STORED DATA:

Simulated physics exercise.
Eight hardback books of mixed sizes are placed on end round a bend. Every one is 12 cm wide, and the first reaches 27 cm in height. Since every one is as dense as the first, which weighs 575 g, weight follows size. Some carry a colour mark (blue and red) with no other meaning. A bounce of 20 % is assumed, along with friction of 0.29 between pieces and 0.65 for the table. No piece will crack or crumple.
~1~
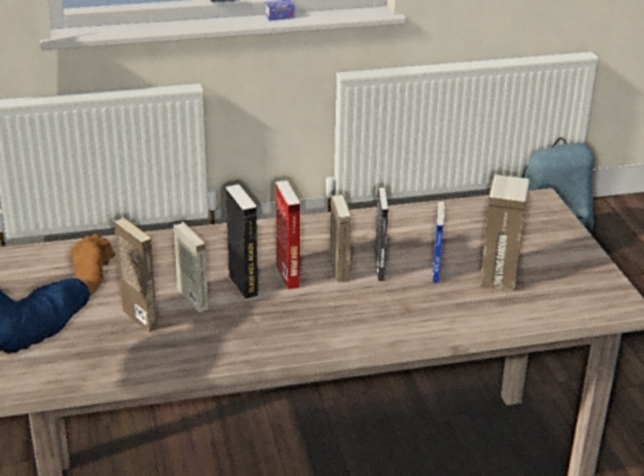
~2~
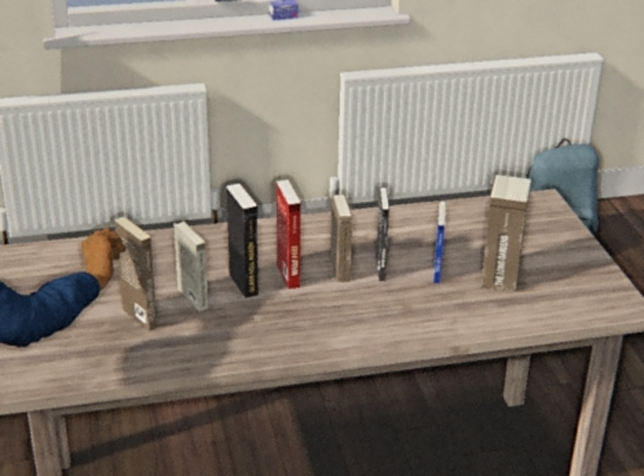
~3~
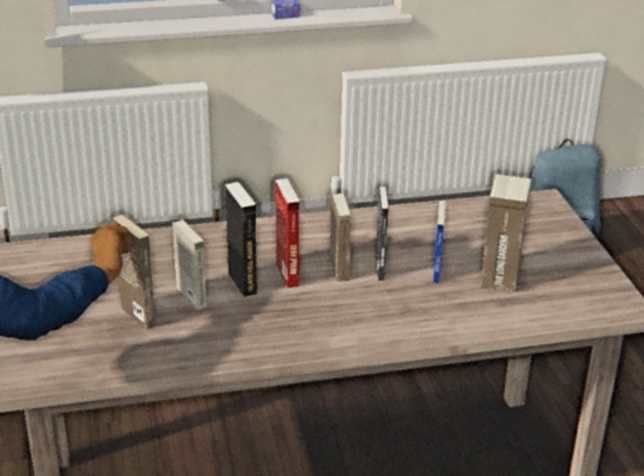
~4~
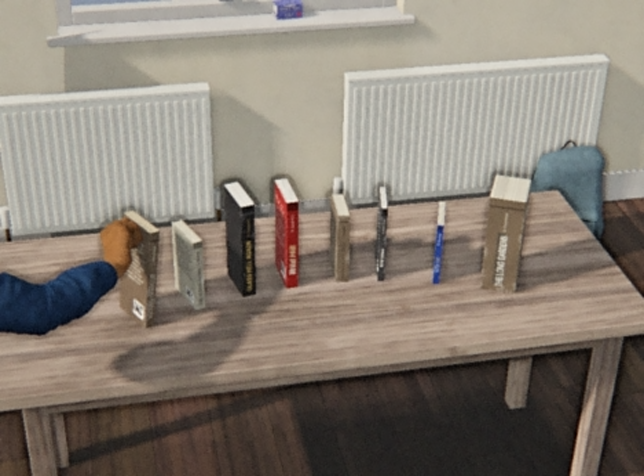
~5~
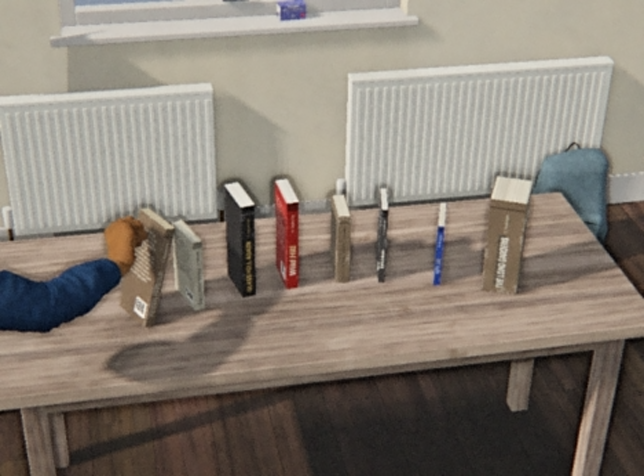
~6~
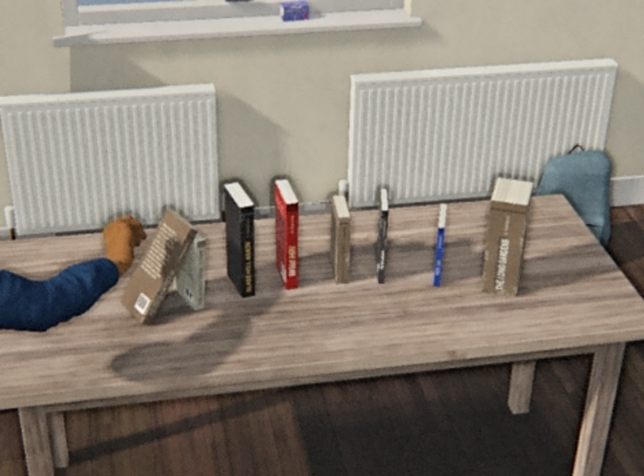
In the video, a hand in a blue sleeve moves right toward a curved row of upright books on a wooden table and pushes the leftmost one, which tilts right against the neighboring book while the others stay upright.
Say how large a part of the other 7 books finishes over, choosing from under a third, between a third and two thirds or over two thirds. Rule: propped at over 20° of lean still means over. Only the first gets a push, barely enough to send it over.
I would say upwards of two thirds.
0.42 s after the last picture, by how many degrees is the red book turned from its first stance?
Roughly 40°.
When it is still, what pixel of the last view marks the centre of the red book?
Near (335, 255).
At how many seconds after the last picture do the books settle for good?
1.0 s, roughly.
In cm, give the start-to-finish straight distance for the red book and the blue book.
Approx. distance from start in cm - red 20, blue 10.
Then, 0.18 s on from the sixth picture, 1 of the 7 other books over.
Then, 0.42 s on from the sixth picture, 3 of the 7 other books over; red book tipped 39°.
Then, 0.56 s on from the sixth picture, 6 of the 7 other books over; red book tipped 73°; blue book tipped 34°.
Finally, 6 of the 7 other books over; red book lying flat; blue book tipped 45°. That is 86 per cent. One left standing. Seen by the last camera, middles, red book near (335, 255), blue book near (467, 255).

WORK INSTRUCTIONS: Except for the pictures, copy the material above exactly.

RESPONSE TO THIS EXERCISE:
Simulated physics exercise.
Eight hardback books of mixed sizes are placed on end round a bend. Every one is 12 cm wide, and the first reaches 27 cm in height. Since every one is as dense as the first, which weighs 575 g, weight follows size. Some carry a colour mark (blue and red) with no other meaning. A bounce of 20 % is assumed, along with friction of 0.29 between pieces and 0.65 for the table. No piece will crack or crumple.
~1~
~2~
~3~
~4~
~5~
~6~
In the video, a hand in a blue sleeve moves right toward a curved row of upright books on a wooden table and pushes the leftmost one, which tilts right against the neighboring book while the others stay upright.
Say how large a part of the other 7 books finishes over, choosing from under a third, between a third and two thirds or over two thirds. Rule: propped at over 20° of lean still means over. Only the first gets a push, barely enough to send it over.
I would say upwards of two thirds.
0.42 s after the last picture, by how many degrees is the red book turned from its first stance?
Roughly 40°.
When it is still, what pixel of the last view marks the centre of the red book?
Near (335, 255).
At how many seconds after the last picture do the books settle for good?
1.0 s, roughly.
In cm, give the start-to-finish straight distance for the red book and the blue book.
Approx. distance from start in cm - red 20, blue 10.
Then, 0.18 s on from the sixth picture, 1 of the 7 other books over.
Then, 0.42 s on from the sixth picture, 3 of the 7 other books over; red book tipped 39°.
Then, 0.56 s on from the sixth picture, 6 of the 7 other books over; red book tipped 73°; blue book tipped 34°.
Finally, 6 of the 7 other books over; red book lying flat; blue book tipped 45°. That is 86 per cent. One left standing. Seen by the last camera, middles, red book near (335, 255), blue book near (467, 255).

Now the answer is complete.